Without including the pictures, copy out every line below.

--

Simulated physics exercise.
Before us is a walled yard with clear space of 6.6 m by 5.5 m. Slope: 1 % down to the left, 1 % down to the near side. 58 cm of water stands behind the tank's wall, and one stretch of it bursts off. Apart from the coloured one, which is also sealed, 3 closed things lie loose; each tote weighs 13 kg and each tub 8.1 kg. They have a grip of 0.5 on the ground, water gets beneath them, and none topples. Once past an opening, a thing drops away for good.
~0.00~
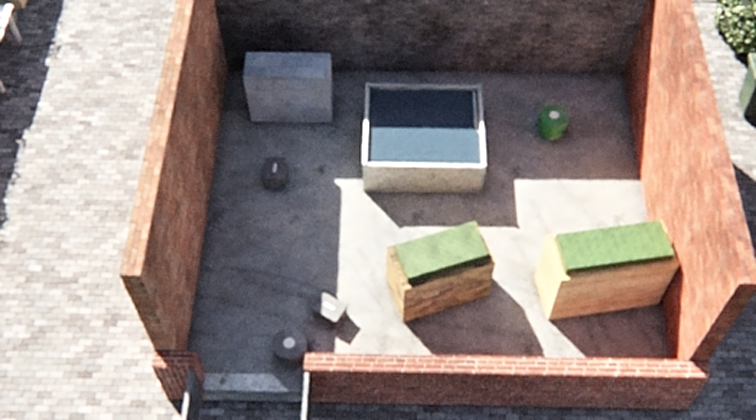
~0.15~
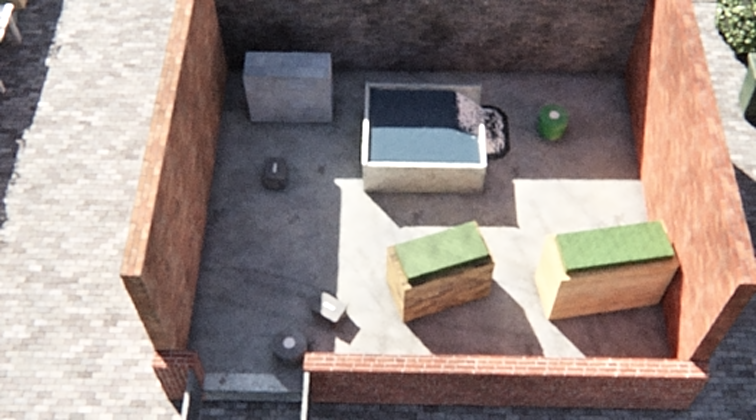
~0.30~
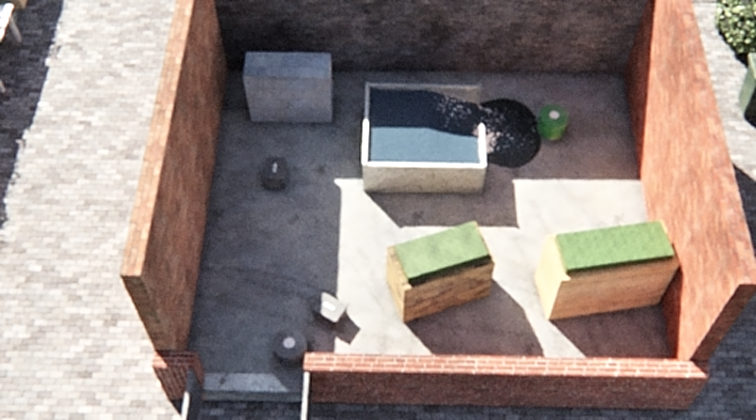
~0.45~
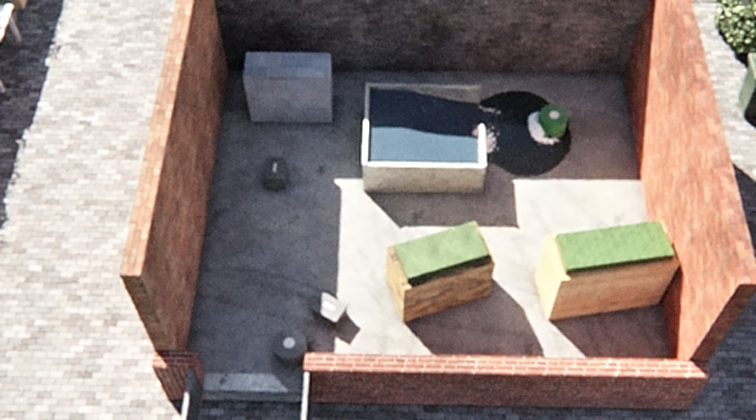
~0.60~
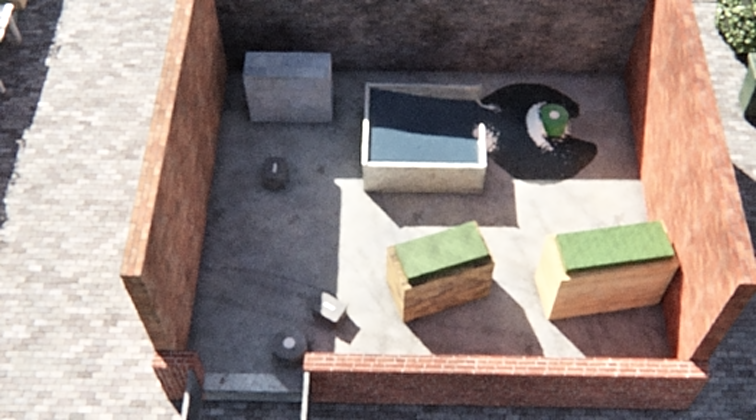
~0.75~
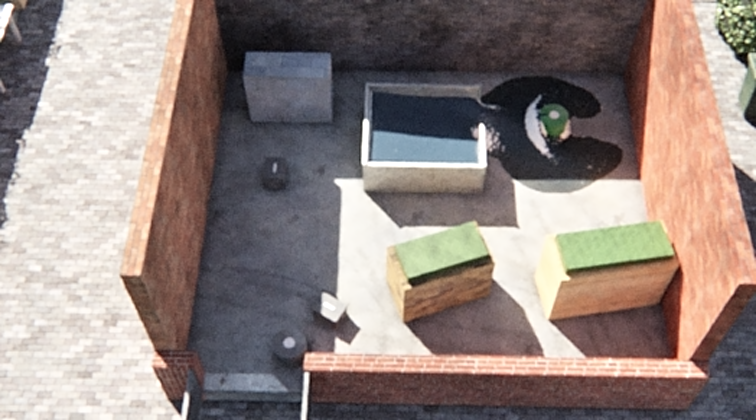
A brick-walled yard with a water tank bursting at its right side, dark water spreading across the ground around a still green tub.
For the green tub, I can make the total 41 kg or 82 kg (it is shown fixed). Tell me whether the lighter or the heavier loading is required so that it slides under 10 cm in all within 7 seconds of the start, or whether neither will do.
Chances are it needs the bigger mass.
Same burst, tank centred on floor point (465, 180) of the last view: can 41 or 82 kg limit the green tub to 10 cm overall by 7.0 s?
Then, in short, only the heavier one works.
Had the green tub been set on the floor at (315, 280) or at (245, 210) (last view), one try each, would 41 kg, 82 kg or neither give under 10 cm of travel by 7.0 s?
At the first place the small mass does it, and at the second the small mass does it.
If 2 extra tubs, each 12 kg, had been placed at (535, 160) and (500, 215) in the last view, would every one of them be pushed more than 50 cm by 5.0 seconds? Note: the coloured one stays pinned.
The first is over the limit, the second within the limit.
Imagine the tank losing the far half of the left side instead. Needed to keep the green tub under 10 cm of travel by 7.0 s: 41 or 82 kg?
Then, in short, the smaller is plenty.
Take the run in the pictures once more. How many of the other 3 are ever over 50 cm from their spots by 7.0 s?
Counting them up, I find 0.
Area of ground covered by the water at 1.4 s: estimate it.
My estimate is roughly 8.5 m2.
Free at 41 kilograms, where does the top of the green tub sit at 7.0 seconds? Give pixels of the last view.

--

* **Full output**:
Simulated physics exercise.
Before us is a walled yard with clear space of 6.6 m by 5.5 m. Slope: 1 % down to the left, 1 % down to the near side. 58 cm of water stands behind the tank's wall, and one stretch of it bursts off. Apart from the coloured one, which is also sealed, 3 closed things lie loose; each tote weighs 13 kg and each tub 8.1 kg. They have a grip of 0.5 on the ground, water gets beneath them, and none topples. Once past an opening, a thing drops away for good.
~0.00~
~0.15~
~0.30~
~0.45~
~0.60~
~0.75~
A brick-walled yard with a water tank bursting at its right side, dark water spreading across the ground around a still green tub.
For the green tub, I can make the total 41 kg or 82 kg (it is shown fixed). Tell me whether the lighter or the heavier loading is required so that it slides under 10 cm in all within 7 seconds of the start, or whether neither will do.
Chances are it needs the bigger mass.
Same burst, tank centred on floor point (465, 180) of the last view: can 41 or 82 kg limit the green tub to 10 cm overall by 7.0 s?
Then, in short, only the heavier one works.
Had the green tub been set on the floor at (315, 280) or at (245, 210) (last view), one try each, would 41 kg, 82 kg or neither give under 10 cm of travel by 7.0 s?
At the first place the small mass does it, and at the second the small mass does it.
If 2 extra tubs, each 12 kg, had been placed at (535, 160) and (500, 215) in the last view, would every one of them be pushed more than 50 cm by 5.0 seconds? Note: the coloured one stays pinned.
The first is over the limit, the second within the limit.
Imagine the tank losing the far half of the left side instead. Needed to keep the green tub under 10 cm of travel by 7.0 s: 41 or 82 kg?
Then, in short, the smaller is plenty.
Take the run in the pictures once more. How many of the other 3 are ever over 50 cm from their spots by 7.0 s?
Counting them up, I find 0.
Area of ground covered by the water at 1.4 s: estimate it.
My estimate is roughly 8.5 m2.
Free at 41 kilograms, where does the top of the green tub sit at 7.0 seconds? Give pixels of the last view.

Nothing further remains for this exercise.